# Entries
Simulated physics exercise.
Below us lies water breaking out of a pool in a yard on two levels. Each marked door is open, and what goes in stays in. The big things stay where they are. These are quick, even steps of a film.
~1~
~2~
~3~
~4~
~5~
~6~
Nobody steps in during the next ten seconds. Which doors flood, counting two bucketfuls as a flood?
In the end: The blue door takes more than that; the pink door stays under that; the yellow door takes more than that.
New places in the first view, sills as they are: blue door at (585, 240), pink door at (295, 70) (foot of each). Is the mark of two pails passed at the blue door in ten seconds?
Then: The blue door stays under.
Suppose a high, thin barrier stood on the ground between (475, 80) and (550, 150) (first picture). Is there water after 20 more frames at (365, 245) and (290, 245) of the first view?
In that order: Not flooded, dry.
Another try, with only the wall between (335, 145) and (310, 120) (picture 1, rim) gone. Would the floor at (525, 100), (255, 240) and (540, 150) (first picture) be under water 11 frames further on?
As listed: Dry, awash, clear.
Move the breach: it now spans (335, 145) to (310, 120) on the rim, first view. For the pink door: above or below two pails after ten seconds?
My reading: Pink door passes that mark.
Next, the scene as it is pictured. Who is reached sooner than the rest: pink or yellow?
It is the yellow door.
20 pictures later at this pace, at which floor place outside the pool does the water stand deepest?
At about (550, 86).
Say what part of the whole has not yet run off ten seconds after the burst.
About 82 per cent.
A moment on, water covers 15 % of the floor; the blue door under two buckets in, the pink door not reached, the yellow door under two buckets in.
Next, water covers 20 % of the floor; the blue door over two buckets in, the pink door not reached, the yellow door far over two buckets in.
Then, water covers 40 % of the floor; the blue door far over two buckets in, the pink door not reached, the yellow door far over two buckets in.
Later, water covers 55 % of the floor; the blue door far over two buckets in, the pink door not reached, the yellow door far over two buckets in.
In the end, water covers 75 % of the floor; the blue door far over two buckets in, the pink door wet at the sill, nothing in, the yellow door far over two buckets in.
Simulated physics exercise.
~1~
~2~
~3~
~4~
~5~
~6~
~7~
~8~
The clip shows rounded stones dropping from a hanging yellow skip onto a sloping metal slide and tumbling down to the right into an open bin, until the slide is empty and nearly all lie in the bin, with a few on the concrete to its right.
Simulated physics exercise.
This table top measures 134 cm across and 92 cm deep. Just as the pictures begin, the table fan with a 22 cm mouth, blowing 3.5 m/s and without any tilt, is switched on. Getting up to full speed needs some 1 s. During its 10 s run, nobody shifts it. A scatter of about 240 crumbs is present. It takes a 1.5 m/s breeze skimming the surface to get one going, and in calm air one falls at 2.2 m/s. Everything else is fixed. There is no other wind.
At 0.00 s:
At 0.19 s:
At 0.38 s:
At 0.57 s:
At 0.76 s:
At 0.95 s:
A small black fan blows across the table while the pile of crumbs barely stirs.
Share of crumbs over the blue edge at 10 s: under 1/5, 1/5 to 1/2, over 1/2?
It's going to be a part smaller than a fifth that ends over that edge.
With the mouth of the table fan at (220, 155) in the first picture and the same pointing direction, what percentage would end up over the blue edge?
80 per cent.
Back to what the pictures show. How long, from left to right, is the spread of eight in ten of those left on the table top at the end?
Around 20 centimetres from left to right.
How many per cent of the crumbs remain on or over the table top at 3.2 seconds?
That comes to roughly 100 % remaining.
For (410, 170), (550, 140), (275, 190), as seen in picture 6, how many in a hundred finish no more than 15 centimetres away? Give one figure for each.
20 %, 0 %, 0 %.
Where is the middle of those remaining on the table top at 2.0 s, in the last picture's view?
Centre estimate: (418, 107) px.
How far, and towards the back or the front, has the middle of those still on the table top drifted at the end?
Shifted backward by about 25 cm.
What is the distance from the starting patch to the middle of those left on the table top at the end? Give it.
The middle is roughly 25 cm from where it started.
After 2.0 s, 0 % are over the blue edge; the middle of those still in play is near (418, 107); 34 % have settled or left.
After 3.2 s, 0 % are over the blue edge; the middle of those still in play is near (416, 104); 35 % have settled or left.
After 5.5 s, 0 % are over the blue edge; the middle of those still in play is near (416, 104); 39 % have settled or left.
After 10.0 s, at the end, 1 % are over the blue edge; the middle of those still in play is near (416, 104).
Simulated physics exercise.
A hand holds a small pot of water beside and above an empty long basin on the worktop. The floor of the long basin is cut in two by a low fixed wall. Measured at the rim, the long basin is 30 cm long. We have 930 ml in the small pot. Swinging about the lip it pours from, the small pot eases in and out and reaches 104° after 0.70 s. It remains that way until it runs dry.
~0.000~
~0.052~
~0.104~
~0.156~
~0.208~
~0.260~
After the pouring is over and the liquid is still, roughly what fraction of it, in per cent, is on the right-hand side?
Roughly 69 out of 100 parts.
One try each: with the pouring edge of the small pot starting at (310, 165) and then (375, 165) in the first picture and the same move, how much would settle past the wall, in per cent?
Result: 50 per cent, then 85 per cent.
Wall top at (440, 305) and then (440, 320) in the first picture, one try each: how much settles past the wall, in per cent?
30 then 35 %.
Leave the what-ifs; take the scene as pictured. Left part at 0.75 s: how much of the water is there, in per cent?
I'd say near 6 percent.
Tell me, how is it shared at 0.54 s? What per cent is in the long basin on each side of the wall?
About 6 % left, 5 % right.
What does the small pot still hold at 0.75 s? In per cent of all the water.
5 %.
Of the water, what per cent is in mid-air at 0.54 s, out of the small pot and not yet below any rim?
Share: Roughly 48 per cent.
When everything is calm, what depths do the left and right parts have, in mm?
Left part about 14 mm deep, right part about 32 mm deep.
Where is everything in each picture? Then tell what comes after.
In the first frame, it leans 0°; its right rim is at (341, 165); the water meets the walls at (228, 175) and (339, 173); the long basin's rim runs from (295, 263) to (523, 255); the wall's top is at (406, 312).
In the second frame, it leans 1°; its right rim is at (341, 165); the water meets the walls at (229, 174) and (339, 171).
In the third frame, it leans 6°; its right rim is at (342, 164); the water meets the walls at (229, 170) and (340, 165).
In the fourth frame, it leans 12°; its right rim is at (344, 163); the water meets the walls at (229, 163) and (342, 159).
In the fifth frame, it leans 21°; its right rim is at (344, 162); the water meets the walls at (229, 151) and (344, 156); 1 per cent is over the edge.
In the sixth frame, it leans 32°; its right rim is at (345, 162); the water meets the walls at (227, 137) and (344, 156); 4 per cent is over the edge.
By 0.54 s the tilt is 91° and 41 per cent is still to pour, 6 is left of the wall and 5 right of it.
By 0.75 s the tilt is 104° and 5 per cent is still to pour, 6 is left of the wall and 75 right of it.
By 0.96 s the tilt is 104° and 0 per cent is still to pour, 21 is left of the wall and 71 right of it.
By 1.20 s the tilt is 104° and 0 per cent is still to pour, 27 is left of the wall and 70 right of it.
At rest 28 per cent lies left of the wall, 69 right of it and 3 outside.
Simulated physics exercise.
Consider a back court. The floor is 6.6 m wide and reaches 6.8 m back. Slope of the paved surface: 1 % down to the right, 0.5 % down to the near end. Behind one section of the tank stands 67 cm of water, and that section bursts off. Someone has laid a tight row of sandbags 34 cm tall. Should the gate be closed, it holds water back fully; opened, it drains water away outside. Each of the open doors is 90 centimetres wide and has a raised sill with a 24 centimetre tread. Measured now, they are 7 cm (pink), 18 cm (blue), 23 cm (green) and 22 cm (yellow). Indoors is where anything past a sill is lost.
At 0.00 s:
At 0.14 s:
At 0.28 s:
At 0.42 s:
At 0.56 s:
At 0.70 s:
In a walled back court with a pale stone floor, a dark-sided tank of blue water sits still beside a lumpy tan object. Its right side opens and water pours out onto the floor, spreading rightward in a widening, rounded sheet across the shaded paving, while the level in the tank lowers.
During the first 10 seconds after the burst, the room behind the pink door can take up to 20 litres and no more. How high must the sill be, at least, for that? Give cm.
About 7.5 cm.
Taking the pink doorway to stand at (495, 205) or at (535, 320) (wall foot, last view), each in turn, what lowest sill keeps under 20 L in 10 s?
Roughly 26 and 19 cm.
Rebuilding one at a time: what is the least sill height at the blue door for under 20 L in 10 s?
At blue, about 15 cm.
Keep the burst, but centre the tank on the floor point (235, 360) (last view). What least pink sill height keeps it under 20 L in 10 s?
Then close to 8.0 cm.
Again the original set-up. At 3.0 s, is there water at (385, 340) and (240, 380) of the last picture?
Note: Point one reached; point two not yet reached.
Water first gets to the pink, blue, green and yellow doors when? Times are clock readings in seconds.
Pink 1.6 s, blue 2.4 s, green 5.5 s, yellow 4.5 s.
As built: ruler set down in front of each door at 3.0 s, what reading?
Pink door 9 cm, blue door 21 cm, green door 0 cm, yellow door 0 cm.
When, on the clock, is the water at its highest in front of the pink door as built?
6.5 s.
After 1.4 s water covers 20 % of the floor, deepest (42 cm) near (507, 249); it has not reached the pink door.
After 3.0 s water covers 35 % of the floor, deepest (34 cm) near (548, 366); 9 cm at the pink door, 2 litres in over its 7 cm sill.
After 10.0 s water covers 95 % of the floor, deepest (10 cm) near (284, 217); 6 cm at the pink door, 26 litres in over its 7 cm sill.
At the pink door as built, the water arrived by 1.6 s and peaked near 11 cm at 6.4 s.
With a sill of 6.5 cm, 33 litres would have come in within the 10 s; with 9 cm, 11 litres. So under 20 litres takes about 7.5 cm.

# Work instructions
Search the entries for the word "surface", then gather every line that has it.

# Full answer
This table top measures 134 cm across and 92 cm deep. Just as the pictures begin, the table fan with a 22 cm mouth, blowing 3.5 m/s and without any tilt, is switched on. Getting up to full speed needs some 1 s. During its 10 s run, nobody shifts it. A scatter of about 240 crumbs is present. It takes a 1.5 m/s breeze skimming the surface to get one going, and in calm air one falls at 2.2 m/s. Everything else is fixed. There is no other wind.
Consider a back court. The floor is 6.6 m wide and reaches 6.8 m back. Slope of the paved surface: 1 % down to the right, 0.5 % down to the near end. Behind one section of the tank stands 67 cm of water, and that section bursts off. Someone has laid a tight row of sandbags 34 cm tall. Should the gate be closed, it holds water back fully; opened, it drains water away outside. Each of the open doors is 90 centimetres wide and has a raised sill with a 24 centimetre tread. Measured now, they are 7 cm (pink), 18 cm (blue), 23 cm (green) and 22 cm (yellow). Indoors is where anything past a sill is lost.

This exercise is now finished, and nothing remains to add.